## START
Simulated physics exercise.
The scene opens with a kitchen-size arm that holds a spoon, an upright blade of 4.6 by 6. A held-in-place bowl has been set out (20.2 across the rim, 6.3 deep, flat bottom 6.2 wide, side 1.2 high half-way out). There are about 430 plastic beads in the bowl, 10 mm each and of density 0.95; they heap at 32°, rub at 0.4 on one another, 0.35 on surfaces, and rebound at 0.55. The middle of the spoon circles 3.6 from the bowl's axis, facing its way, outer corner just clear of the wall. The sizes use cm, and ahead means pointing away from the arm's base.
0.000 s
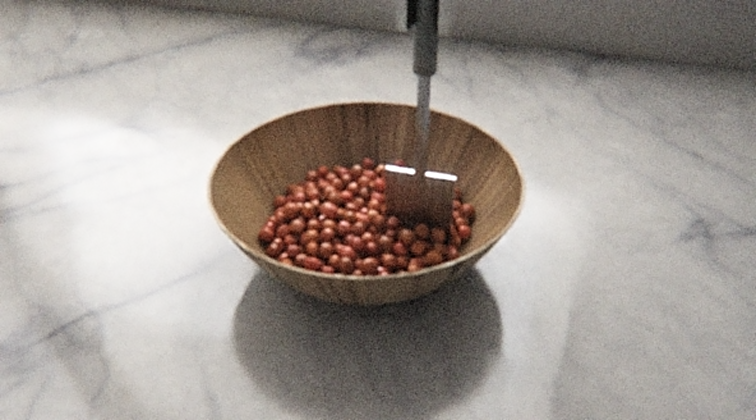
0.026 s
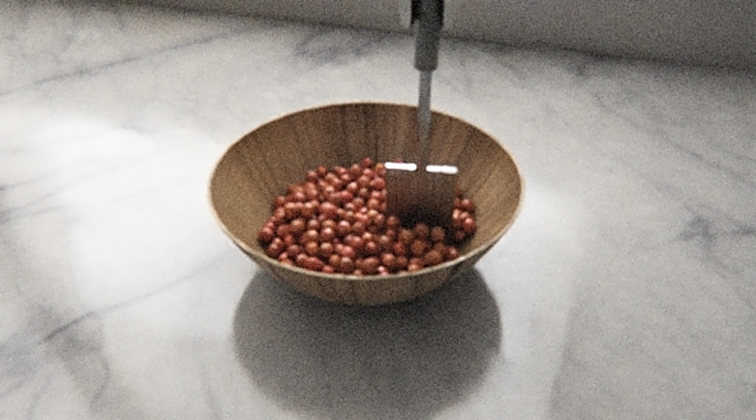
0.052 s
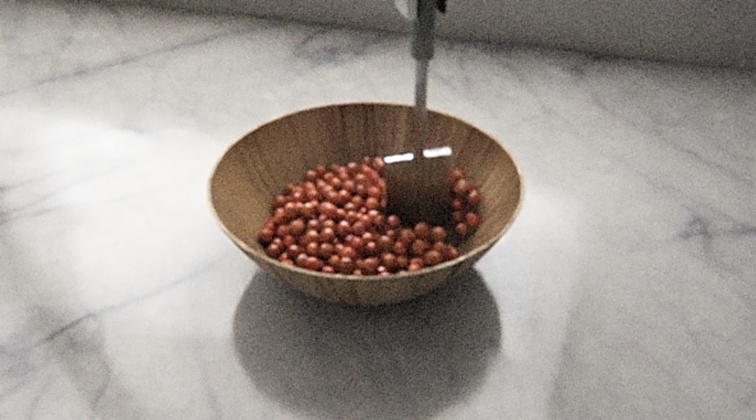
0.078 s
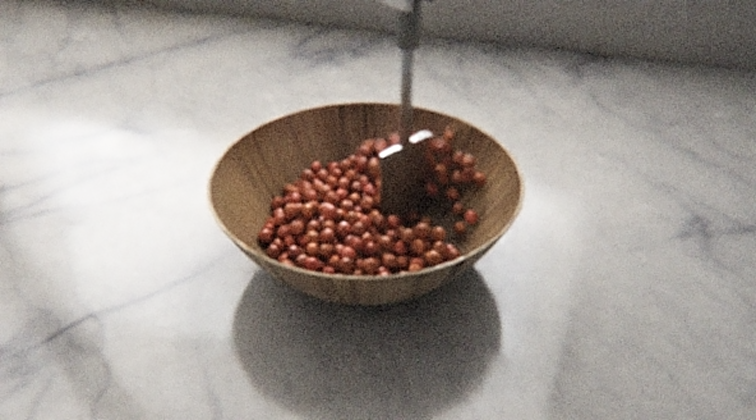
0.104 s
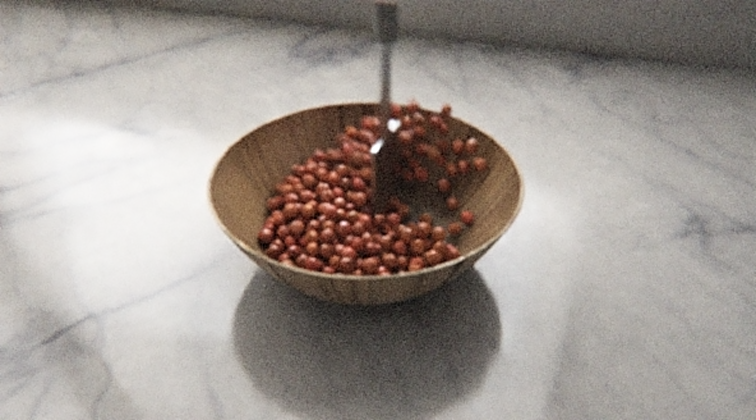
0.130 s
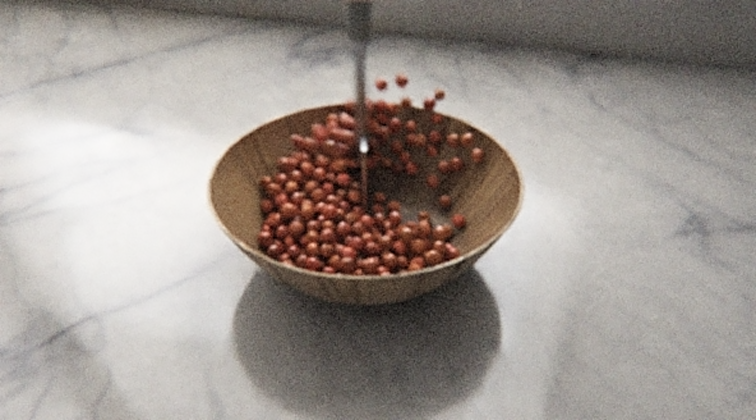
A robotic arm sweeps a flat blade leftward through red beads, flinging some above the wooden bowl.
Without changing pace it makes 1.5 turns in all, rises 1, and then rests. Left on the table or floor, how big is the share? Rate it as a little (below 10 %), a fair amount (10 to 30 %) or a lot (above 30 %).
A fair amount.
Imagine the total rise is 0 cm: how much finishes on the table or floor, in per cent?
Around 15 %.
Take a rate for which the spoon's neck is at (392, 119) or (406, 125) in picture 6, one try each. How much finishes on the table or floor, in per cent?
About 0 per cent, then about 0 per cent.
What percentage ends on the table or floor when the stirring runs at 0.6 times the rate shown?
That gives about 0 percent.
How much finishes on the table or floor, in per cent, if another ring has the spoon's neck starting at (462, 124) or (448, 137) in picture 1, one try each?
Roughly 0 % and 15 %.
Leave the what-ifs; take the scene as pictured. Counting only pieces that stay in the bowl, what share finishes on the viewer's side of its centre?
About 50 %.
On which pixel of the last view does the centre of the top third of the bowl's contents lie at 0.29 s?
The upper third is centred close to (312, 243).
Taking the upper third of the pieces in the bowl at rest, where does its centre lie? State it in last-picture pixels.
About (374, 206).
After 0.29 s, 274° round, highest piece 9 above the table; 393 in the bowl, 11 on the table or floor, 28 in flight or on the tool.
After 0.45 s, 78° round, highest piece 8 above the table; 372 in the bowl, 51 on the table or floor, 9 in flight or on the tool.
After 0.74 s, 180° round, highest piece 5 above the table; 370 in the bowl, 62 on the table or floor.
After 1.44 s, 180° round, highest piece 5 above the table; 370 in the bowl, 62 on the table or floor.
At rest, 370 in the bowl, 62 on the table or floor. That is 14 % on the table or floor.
## END
## START
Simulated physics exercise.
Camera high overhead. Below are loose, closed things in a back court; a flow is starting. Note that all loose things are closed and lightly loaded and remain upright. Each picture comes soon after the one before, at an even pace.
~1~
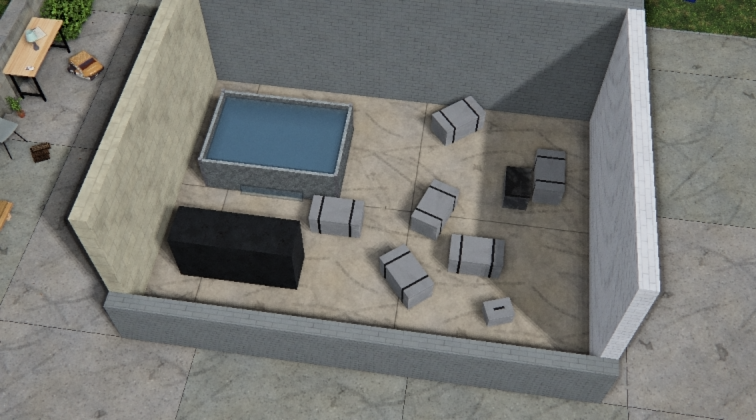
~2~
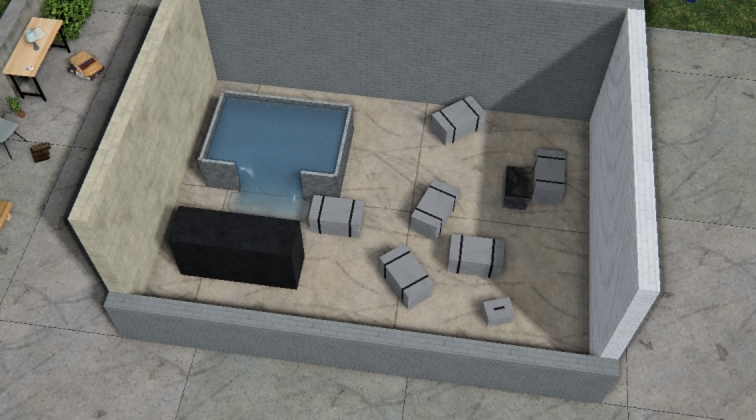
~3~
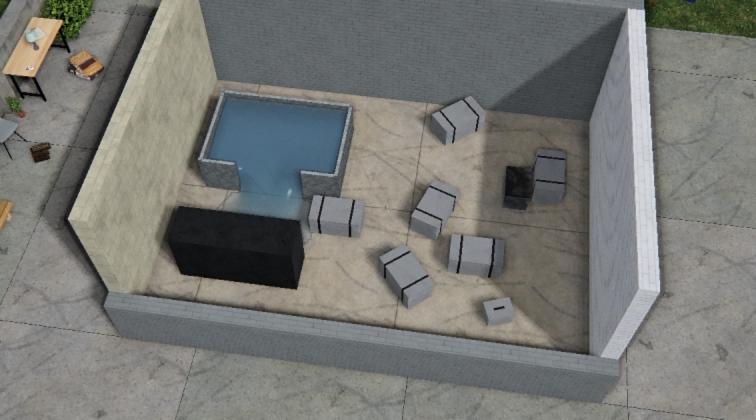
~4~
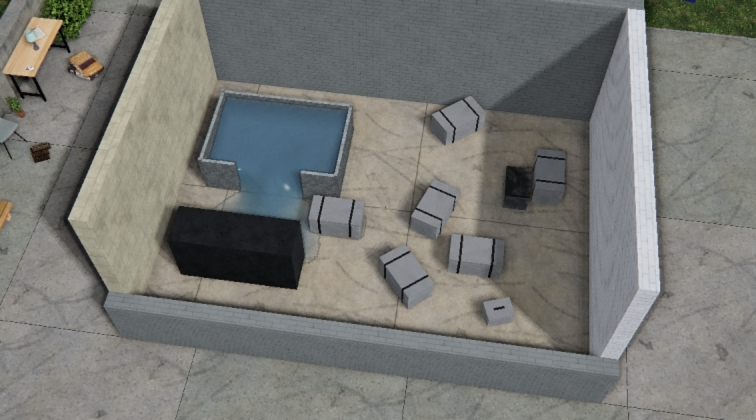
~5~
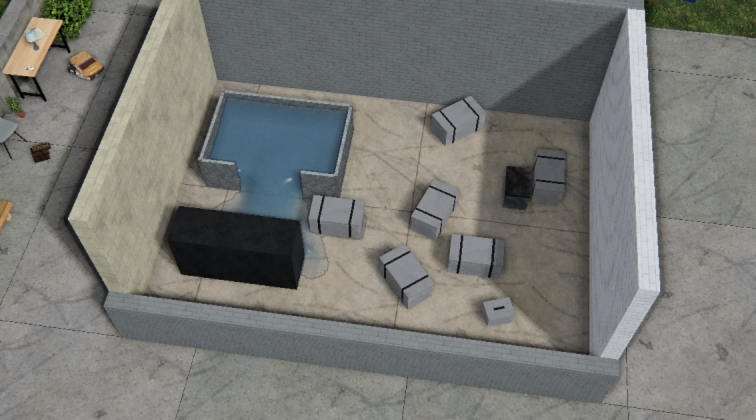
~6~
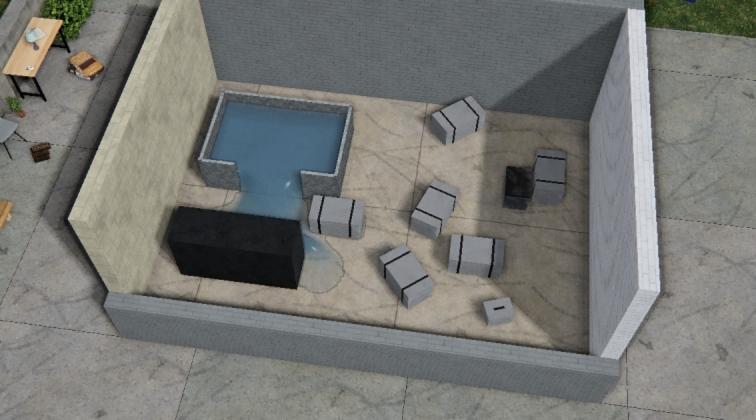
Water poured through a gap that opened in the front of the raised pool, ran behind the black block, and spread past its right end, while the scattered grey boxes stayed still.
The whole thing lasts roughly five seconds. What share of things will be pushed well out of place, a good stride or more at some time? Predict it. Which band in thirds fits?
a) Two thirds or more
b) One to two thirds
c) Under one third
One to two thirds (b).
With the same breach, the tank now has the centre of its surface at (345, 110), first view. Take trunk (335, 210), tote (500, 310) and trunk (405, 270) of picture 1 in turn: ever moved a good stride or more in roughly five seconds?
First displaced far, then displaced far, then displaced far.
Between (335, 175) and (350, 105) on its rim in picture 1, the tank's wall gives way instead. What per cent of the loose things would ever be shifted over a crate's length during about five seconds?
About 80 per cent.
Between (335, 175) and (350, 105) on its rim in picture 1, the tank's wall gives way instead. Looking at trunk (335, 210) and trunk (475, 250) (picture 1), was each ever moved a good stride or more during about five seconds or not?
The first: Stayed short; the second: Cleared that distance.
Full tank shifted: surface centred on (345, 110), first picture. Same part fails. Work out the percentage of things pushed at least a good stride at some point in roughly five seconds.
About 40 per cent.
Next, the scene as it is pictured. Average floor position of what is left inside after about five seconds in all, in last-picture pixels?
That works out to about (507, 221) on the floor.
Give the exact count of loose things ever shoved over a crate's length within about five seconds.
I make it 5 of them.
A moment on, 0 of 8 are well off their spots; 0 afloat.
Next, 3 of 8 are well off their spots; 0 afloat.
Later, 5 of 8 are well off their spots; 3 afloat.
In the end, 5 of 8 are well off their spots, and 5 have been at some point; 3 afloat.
## END
## START
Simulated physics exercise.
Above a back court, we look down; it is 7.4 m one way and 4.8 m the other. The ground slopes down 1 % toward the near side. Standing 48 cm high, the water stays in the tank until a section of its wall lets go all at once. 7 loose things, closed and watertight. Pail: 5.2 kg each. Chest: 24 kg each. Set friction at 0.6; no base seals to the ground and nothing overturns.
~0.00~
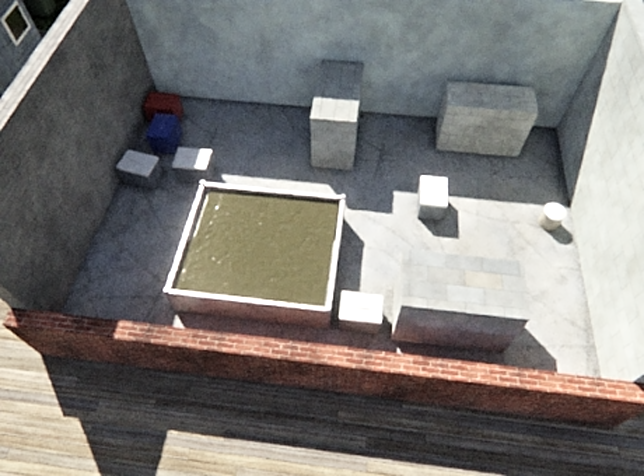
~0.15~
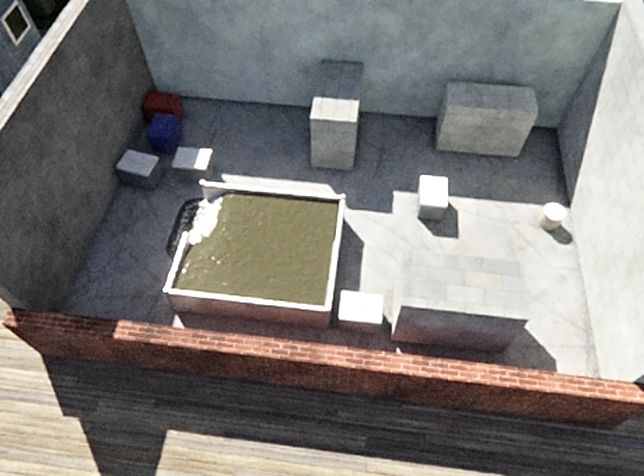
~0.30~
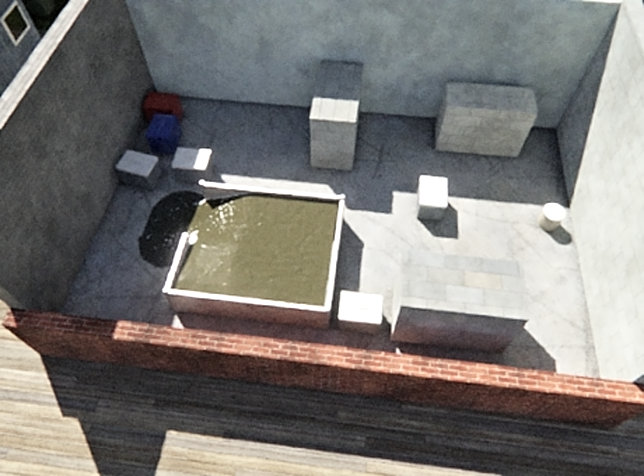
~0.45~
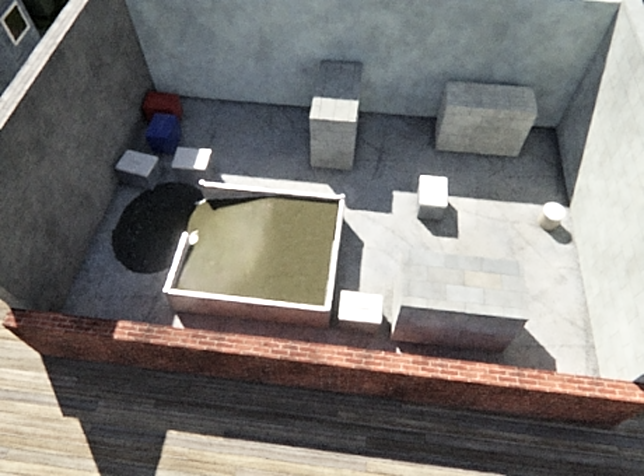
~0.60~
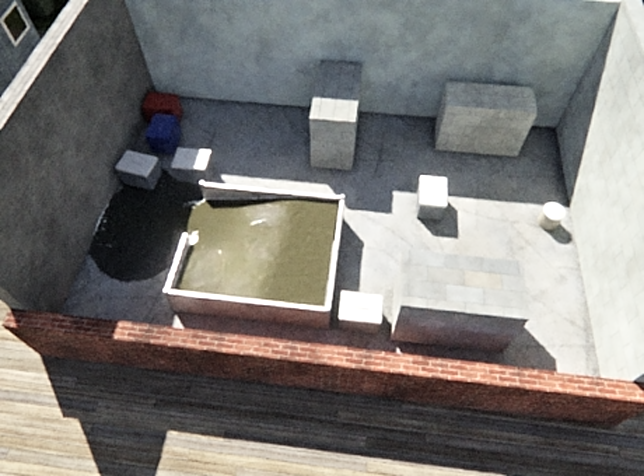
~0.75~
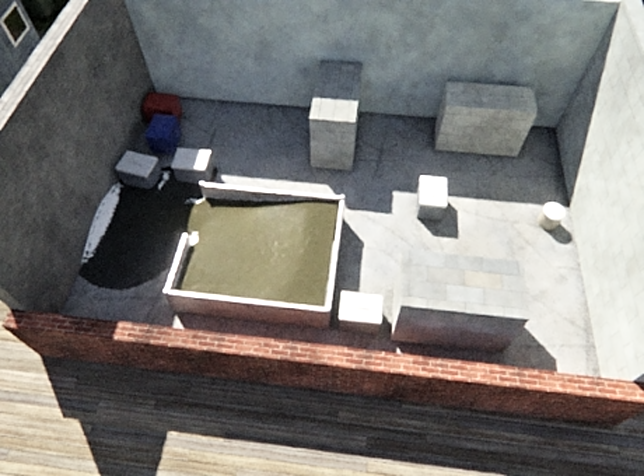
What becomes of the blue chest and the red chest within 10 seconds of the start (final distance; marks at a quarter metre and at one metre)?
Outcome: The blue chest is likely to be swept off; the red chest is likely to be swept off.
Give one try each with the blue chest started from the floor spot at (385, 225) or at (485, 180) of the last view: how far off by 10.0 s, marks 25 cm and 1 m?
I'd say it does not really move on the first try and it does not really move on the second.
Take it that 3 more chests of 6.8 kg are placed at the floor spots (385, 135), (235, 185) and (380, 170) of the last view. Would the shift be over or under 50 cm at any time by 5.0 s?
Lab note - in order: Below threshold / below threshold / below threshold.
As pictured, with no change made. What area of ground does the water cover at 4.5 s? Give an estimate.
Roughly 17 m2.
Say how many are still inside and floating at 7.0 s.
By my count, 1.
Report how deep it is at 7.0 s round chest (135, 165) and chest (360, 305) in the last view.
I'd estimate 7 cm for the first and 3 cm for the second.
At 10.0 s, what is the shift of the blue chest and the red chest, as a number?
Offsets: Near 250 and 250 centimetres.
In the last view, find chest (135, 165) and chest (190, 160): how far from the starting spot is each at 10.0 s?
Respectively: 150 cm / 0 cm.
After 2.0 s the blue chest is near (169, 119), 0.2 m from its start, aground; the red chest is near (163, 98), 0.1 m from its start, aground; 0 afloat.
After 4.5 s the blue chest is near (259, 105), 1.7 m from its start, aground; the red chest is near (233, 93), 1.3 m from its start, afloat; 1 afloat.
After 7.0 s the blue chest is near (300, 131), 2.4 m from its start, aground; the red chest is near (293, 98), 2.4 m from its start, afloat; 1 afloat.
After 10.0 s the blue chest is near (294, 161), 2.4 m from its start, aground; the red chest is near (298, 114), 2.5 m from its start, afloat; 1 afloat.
## END
* Goal
List all lines in the material containing the string "upright".

* The completed task
The scene opens with a kitchen-size arm that holds a spoon, an upright blade of 4.6 by 6. A held-in-place bowl has been set out (20.2 across the rim, 6.3 deep, flat bottom 6.2 wide, side 1.2 high half-way out). There are about 430 plastic beads in the bowl, 10 mm each and of density 0.95; they heap at 32°, rub at 0.4 on one another, 0.35 on surfaces, and rebound at 0.55. The middle of the spoon circles 3.6 from the bowl's axis, facing its way, outer corner just clear of the wall. The sizes use cm, and ahead means pointing away from the arm's base.
Camera high overhead. Below are loose, closed things in a back court; a flow is starting. Note that all loose things are closed and lightly loaded and remain upright. Each picture comes soon after the one before, at an even pace.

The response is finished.